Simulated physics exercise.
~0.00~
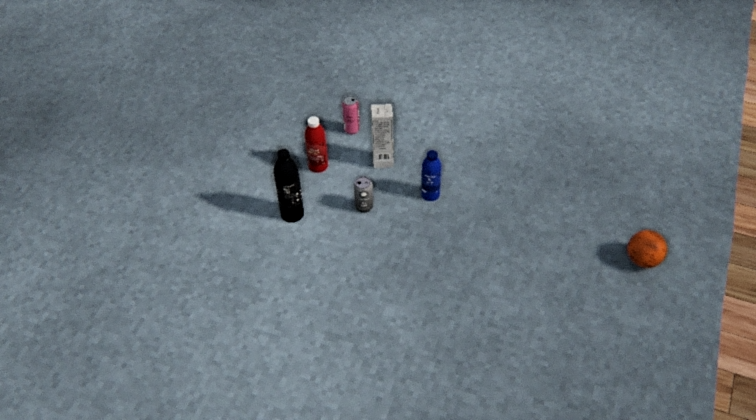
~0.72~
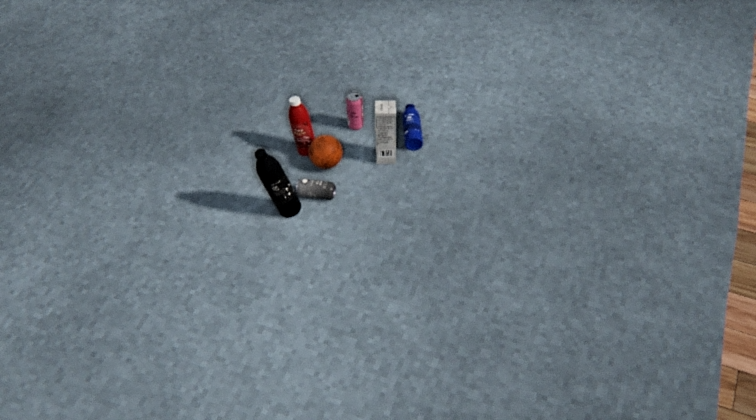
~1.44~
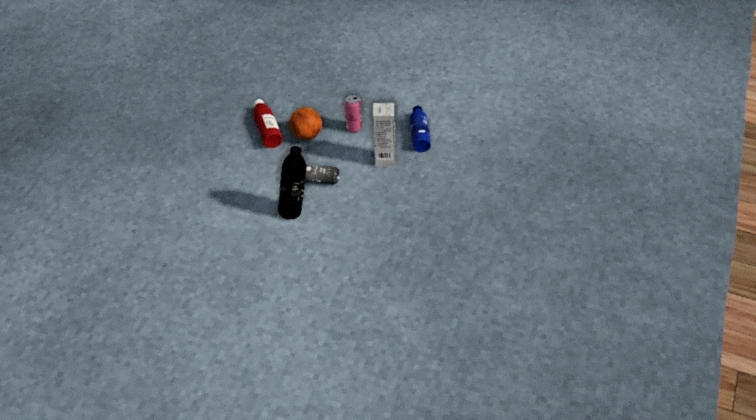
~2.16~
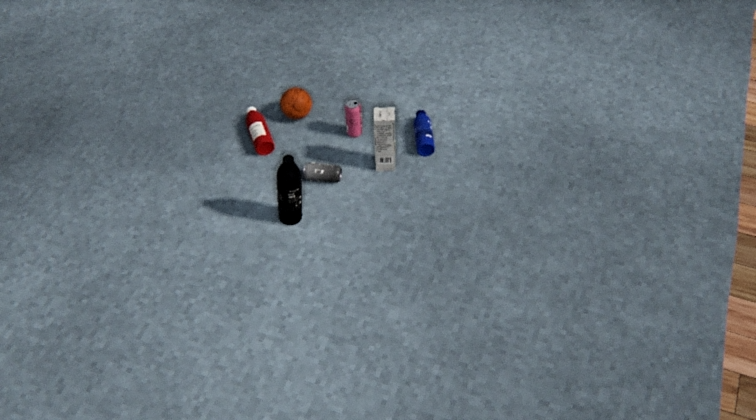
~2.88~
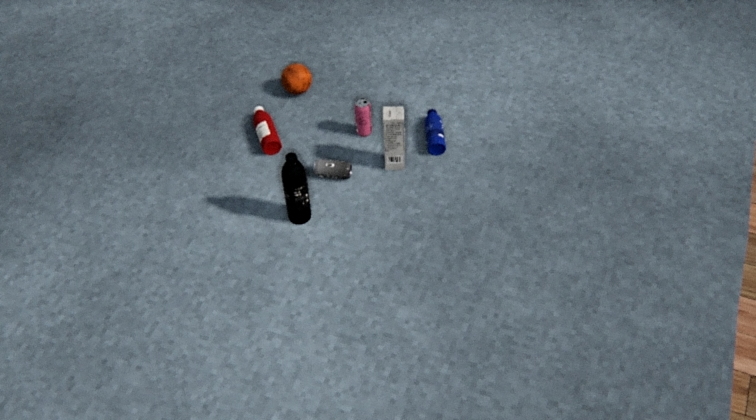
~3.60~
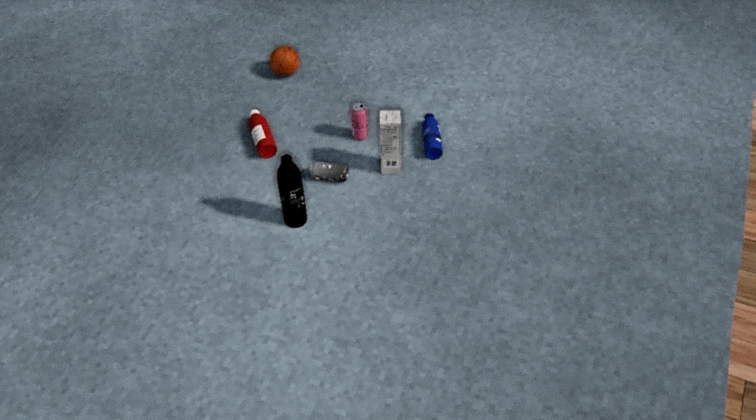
A blue-grey carpet with a strip of wooden floor along the right edge is seen from above by a slightly swaying camera. A white carton stands among a black bottle, a red bottle with a white cap, a blue bottle, a pink can and a grey can, with an orange ball off to the right. The ball travels left into the group, and the blue bottle and grey can go down while the red and black bottles lean. The red bottle then falls, but the black one rights itself. The ball rolls away beyond the group, leaving the carton, pink can and black bottle standing.
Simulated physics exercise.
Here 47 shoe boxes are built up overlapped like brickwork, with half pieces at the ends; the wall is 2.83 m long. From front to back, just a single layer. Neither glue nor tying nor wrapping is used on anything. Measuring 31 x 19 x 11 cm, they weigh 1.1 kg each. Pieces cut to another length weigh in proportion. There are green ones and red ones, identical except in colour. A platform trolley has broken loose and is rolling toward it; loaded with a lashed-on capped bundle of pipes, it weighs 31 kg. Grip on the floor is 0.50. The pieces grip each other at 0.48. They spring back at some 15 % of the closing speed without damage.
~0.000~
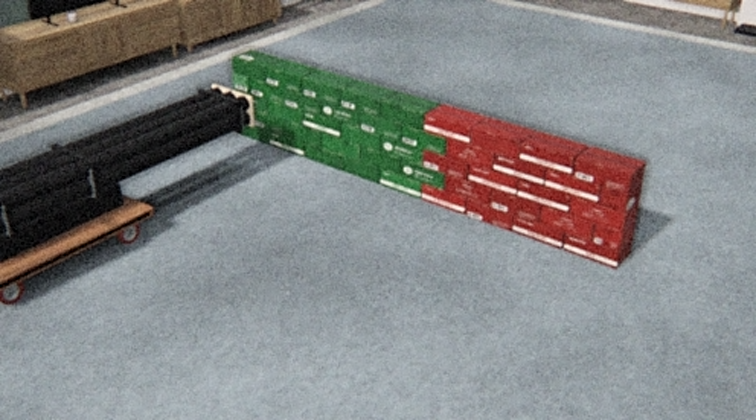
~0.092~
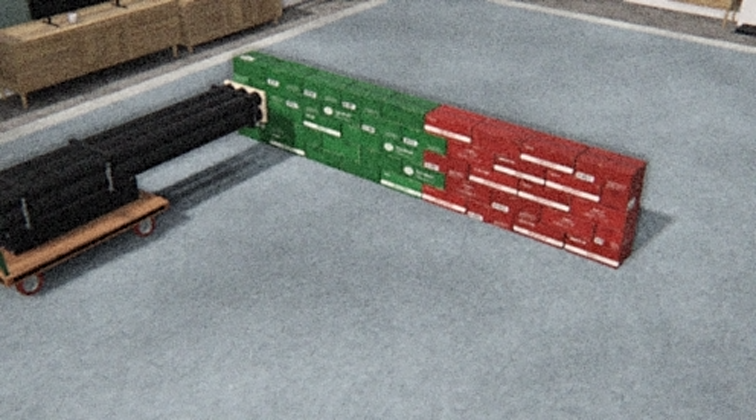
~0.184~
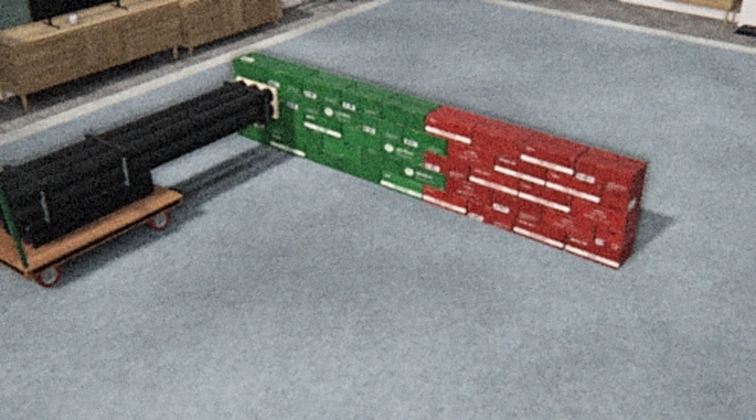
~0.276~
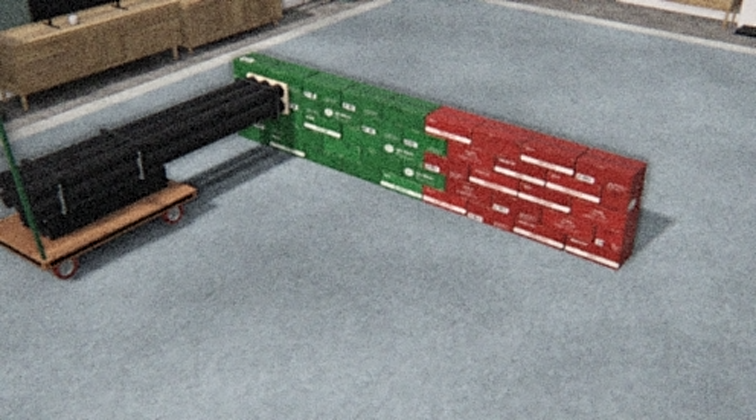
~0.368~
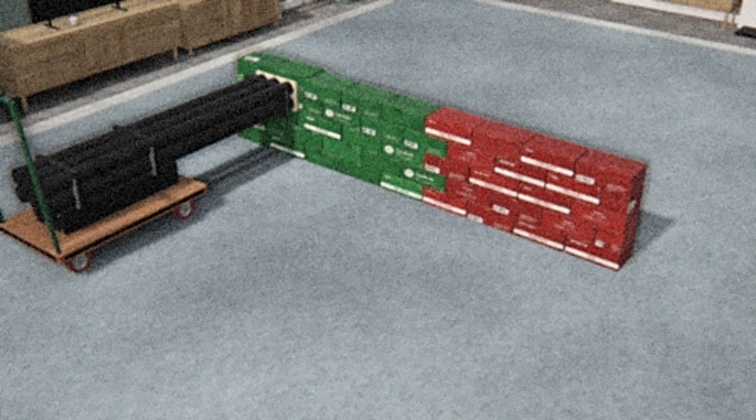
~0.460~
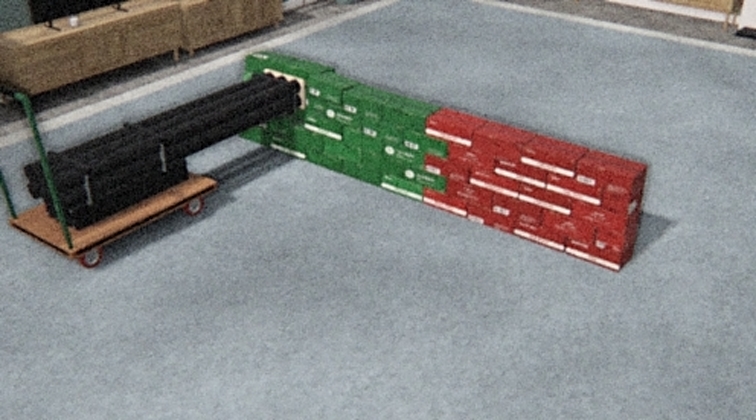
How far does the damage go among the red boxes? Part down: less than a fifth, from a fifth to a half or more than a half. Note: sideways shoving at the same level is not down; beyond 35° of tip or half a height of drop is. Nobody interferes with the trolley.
Lab note - fraction down at the end: Under one fifth.
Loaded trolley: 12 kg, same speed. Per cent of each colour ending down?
Down at the end: Green 30 per cent, red 0 per cent.
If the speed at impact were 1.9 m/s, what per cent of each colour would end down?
Green 30%, red 0%.
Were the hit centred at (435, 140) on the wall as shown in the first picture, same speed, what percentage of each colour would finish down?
Green 20 %, red 20 %.
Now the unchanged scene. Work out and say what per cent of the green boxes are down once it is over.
Green: 30%.
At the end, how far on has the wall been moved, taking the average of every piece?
It works out to near 10 cm.
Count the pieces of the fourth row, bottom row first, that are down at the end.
From that row, 3 end down.
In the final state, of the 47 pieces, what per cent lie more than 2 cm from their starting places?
Shifted share: 20 %.
Around 0.58 s, load 19 cm past the wall's line, still rolling; none of the 20 red boxes down (0 of 47 in all colours); top red box unmoved; top green box tipped 23°, 36 mm lower.
Around 0.74 s, load 29 cm past the wall's line, still rolling; none of the 20 red boxes down (9 of 47 in all colours); top red box unmoved; top green box tipped 59°, 21 cm lower.
Around 1.06 s, load 46 cm past the wall's line, still rolling; none of the 20 red boxes down (9 of 47 in all colours); top red box unmoved; top green box upside down.
Finally (1.7 s), load 75 cm past the wall's line, still rolling; none of the 20 red boxes down (9 of 47 in all colours); top red box unmoved; top green box upside down. That is 0 per cent. Seen by the last camera, middles, top red box near (457, 128), top green box near (374, 108).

:::

_TASK TO CARRY OUT_: Leave out the pictures and print each record exactly as it stands.

_WRITTEN RESPONSE_:
Simulated physics exercise.
~0.00~
~0.72~
~1.44~
~2.16~
~2.88~
~3.60~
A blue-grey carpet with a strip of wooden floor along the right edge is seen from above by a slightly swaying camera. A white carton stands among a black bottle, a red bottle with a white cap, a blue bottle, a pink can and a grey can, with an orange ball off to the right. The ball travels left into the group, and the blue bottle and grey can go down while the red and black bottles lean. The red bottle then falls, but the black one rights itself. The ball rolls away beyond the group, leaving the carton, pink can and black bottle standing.
Simulated physics exercise.
Here 47 shoe boxes are built up overlapped like brickwork, with half pieces at the ends; the wall is 2.83 m long. From front to back, just a single layer. Neither glue nor tying nor wrapping is used on anything. Measuring 31 x 19 x 11 cm, they weigh 1.1 kg each. Pieces cut to another length weigh in proportion. There are green ones and red ones, identical except in colour. A platform trolley has broken loose and is rolling toward it; loaded with a lashed-on capped bundle of pipes, it weighs 31 kg. Grip on the floor is 0.50. The pieces grip each other at 0.48. They spring back at some 15 % of the closing speed without damage.
~0.000~
~0.092~
~0.184~
~0.276~
~0.368~
~0.460~
How far does the damage go among the red boxes? Part down: less than a fifth, from a fifth to a half or more than a half. Note: sideways shoving at the same level is not down; beyond 35° of tip or half a height of drop is. Nobody interferes with the trolley.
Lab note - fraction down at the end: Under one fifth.
Loaded trolley: 12 kg, same speed. Per cent of each colour ending down?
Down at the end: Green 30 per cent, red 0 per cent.
If the speed at impact were 1.9 m/s, what per cent of each colour would end down?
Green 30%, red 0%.
Were the hit centred at (435, 140) on the wall as shown in the first picture, same speed, what percentage of each colour would finish down?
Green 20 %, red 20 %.
Now the unchanged scene. Work out and say what per cent of the green boxes are down once it is over.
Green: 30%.
At the end, how far on has the wall been moved, taking the average of every piece?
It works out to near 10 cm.
Count the pieces of the fourth row, bottom row first, that are down at the end.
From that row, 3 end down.
In the final state, of the 47 pieces, what per cent lie more than 2 cm from their starting places?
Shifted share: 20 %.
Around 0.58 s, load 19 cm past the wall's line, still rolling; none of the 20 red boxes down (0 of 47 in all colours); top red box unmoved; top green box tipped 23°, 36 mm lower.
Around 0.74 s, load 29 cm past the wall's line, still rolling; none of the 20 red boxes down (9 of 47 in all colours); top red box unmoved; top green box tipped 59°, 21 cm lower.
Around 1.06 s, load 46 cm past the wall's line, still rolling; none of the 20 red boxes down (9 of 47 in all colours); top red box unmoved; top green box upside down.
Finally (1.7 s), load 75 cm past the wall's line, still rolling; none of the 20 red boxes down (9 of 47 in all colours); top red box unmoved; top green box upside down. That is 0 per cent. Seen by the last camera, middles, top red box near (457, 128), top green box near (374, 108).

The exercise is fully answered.